--- Start of MATERIALS PROVIDED ---

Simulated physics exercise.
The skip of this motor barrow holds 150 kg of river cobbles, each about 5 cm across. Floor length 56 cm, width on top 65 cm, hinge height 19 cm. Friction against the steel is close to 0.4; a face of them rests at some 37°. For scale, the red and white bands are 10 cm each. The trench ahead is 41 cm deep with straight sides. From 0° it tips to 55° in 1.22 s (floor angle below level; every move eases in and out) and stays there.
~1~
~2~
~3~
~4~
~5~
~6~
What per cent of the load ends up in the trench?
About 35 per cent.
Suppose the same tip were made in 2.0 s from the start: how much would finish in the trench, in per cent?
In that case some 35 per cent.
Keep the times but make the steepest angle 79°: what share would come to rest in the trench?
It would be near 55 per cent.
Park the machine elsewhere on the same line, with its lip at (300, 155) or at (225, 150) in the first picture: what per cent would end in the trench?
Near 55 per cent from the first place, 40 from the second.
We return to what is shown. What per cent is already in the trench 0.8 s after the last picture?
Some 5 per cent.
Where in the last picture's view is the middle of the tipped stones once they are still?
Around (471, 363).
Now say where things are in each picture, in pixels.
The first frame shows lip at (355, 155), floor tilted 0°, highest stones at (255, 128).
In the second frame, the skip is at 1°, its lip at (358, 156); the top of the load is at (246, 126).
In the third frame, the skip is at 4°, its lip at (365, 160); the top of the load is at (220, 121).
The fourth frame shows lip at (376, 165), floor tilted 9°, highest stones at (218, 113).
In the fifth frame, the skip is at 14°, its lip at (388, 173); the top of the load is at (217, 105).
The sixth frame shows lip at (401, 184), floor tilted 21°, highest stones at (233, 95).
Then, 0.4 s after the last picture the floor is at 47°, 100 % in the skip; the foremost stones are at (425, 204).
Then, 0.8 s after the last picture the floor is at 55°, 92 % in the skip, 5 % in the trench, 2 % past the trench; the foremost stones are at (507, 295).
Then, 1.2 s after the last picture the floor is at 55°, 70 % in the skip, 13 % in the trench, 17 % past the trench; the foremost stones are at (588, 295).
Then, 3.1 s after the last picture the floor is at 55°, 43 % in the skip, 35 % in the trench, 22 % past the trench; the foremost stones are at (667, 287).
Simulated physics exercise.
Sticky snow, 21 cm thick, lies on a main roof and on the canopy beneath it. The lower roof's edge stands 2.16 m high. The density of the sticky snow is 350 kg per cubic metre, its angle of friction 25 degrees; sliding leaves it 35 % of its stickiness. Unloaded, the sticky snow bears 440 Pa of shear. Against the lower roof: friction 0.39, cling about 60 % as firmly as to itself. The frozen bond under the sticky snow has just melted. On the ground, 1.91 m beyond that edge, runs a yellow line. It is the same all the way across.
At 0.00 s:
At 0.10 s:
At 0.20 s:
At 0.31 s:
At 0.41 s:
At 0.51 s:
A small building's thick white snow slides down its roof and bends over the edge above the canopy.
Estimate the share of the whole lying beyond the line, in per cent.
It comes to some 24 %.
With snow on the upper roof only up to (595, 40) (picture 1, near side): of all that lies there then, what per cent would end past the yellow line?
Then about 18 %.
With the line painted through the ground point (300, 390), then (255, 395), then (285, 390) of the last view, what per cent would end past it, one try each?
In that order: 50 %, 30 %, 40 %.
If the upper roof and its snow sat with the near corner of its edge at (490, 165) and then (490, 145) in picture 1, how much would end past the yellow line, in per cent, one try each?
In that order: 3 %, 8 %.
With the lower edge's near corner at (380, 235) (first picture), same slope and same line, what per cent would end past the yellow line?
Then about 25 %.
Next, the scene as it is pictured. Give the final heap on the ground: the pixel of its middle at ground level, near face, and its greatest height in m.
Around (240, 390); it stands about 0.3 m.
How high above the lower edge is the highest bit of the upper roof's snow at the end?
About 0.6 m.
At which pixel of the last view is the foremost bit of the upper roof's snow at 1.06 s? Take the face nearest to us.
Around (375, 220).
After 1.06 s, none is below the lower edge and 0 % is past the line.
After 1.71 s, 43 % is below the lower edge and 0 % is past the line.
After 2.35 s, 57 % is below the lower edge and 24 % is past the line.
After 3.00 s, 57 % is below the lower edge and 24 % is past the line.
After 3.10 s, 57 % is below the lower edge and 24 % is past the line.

--- End of MATERIALS PROVIDED ---

## WHAT TO PRODUCE
Write the listing out again, exactly as shown above.

## FULL ANSWER
Simulated physics exercise.
The skip of this motor barrow holds 150 kg of river cobbles, each about 5 cm across. Floor length 56 cm, width on top 65 cm, hinge height 19 cm. Friction against the steel is close to 0.4; a face of them rests at some 37°. For scale, the red and white bands are 10 cm each. The trench ahead is 41 cm deep with straight sides. From 0° it tips to 55° in 1.22 s (floor angle below level; every move eases in and out) and stays there.
~1~
~2~
~3~
~4~
~5~
~6~
What per cent of the load ends up in the trench?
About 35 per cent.
Suppose the same tip were made in 2.0 s from the start: how much would finish in the trench, in per cent?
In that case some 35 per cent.
Keep the times but make the steepest angle 79°: what share would come to rest in the trench?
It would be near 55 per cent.
Park the machine elsewhere on the same line, with its lip at (300, 155) or at (225, 150) in the first picture: what per cent would end in the trench?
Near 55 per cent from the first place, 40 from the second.
We return to what is shown. What per cent is already in the trench 0.8 s after the last picture?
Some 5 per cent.
Where in the last picture's view is the middle of the tipped stones once they are still?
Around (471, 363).
Now say where things are in each picture, in pixels.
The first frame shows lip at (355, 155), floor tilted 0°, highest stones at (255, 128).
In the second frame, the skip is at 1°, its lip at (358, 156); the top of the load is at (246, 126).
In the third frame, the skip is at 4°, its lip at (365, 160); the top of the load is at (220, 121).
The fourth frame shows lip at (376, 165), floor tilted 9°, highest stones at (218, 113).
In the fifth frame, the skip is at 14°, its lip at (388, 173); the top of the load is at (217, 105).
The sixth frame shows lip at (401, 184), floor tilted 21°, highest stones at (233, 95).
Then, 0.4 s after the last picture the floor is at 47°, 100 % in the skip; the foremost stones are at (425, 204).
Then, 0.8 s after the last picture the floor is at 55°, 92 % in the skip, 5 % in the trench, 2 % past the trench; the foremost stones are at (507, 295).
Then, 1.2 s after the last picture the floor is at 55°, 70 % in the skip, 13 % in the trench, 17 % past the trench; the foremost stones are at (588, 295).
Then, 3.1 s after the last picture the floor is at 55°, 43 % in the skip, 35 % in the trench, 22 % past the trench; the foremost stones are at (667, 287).
Simulated physics exercise.
Sticky snow, 21 cm thick, lies on a main roof and on the canopy beneath it. The lower roof's edge stands 2.16 m high. The density of the sticky snow is 350 kg per cubic metre, its angle of friction 25 degrees; sliding leaves it 35 % of its stickiness. Unloaded, the sticky snow bears 440 Pa of shear. Against the lower roof: friction 0.39, cling about 60 % as firmly as to itself. The frozen bond under the sticky snow has just melted. On the ground, 1.91 m beyond that edge, runs a yellow line. It is the same all the way across.
At 0.00 s:
At 0.10 s:
At 0.20 s:
At 0.31 s:
At 0.41 s:
At 0.51 s:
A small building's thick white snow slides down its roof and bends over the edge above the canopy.
Estimate the share of the whole lying beyond the line, in per cent.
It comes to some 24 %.
With snow on the upper roof only up to (595, 40) (picture 1, near side): of all that lies there then, what per cent would end past the yellow line?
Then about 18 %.
With the line painted through the ground point (300, 390), then (255, 395), then (285, 390) of the last view, what per cent would end past it, one try each?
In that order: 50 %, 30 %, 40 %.
If the upper roof and its snow sat with the near corner of its edge at (490, 165) and then (490, 145) in picture 1, how much would end past the yellow line, in per cent, one try each?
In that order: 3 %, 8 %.
With the lower edge's near corner at (380, 235) (first picture), same slope and same line, what per cent would end past the yellow line?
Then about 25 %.
Next, the scene as it is pictured. Give the final heap on the ground: the pixel of its middle at ground level, near face, and its greatest height in m.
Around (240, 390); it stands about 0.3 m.
How high above the lower edge is the highest bit of the upper roof's snow at the end?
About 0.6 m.
At which pixel of the last view is the foremost bit of the upper roof's snow at 1.06 s? Take the face nearest to us.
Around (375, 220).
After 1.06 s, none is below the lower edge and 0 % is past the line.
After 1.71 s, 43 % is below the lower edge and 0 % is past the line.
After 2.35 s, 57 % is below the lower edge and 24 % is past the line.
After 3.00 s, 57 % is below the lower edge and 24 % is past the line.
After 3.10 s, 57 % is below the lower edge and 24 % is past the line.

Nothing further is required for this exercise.